→ **Dataset section**:
***

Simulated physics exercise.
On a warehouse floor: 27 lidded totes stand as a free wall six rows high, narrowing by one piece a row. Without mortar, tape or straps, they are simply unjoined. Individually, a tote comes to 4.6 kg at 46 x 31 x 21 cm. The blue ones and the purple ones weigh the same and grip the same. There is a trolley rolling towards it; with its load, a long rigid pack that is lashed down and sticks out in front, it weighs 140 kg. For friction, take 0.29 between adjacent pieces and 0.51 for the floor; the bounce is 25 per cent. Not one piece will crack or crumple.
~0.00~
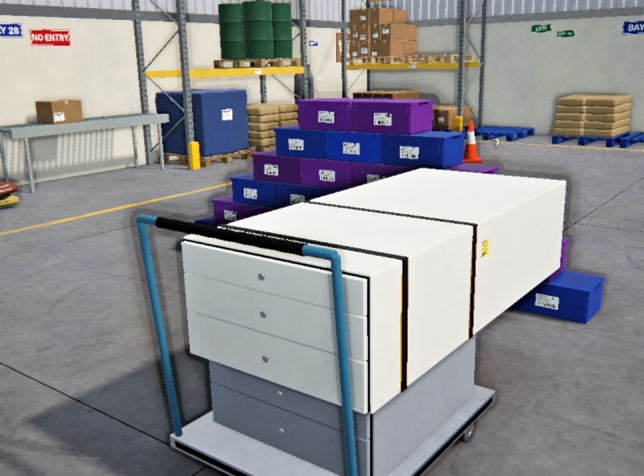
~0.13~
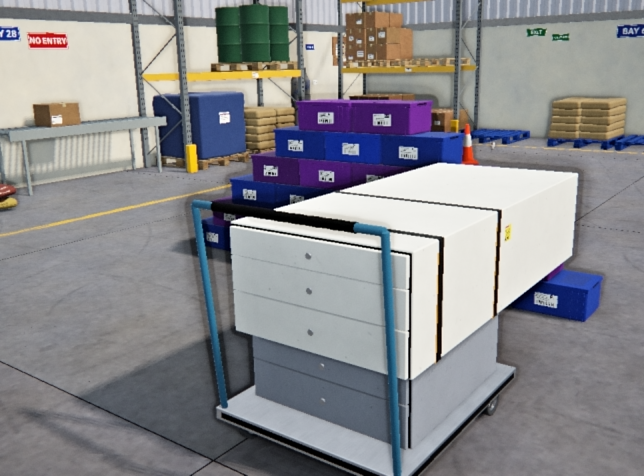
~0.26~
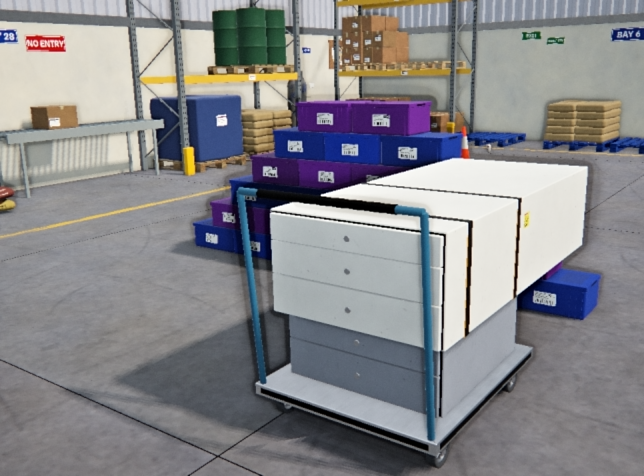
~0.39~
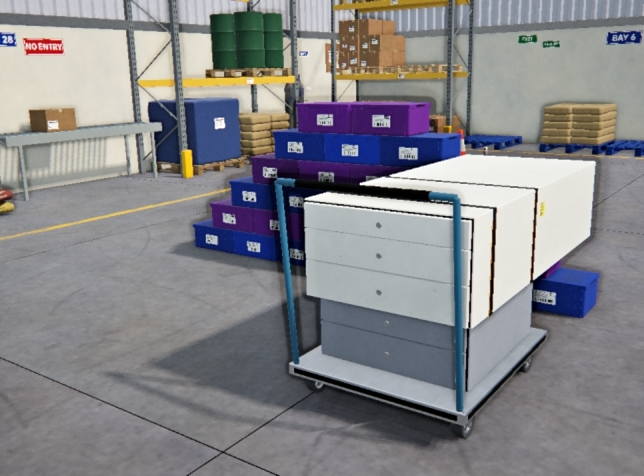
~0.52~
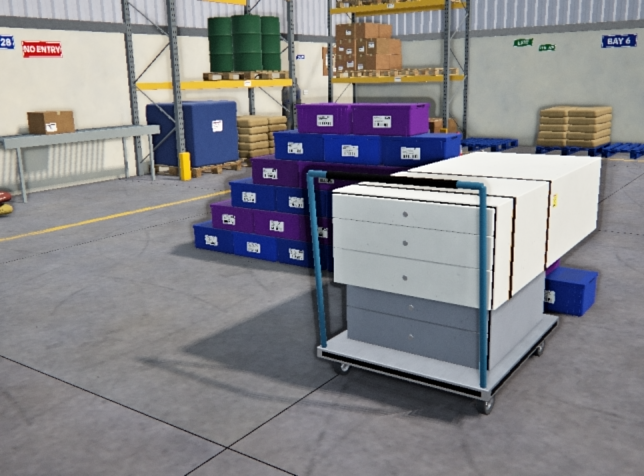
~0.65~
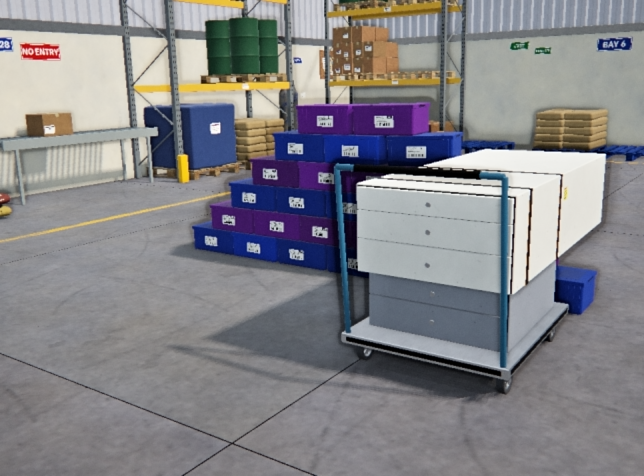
In the video, a trolley carrying a long white pack strapped over grey drawers rolls away across a warehouse floor towards a stepped wall of blue and purple totes, its front end passing into the wall's line.
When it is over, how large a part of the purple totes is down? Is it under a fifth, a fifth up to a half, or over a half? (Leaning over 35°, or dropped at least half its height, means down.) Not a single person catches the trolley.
It is under a fifth.
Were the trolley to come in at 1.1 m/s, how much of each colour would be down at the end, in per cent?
Down at the end: Blue 10 per cent, purple 10 per cent.
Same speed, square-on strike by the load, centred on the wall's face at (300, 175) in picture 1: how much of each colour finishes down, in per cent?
Blue 40 %, purple 50 %.
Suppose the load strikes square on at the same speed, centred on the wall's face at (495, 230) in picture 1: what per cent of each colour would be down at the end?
In that case, blue 30 and purple 50 in a hundred end down.
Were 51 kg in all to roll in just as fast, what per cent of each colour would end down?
Blue 10, purple 10 %.
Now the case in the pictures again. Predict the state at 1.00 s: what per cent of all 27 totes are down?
It's 5 percent at that point.
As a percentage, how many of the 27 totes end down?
Around 5 per cent, I'd say.
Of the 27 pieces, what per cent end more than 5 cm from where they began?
Fraction: 35 %.
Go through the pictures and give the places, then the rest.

***

→ **Brief**:
With both ends included, please retype exactly the lines from the line containing "Suppose the load" to the final line of the data.

→ **Output of the task**:
Suppose the load strikes square on at the same speed, centred on the wall's face at (495, 230) in picture 1: what per cent of each colour would be down at the end?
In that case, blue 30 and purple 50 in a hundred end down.
Were 51 kg in all to roll in just as fast, what per cent of each colour would end down?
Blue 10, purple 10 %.
Now the case in the pictures again. Predict the state at 1.00 s: what per cent of all 27 totes are down?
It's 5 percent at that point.
As a percentage, how many of the 27 totes end down?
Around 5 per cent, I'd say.
Of the 27 pieces, what per cent end more than 5 cm from where they began?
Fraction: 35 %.
Go through the pictures and give the places, then the rest.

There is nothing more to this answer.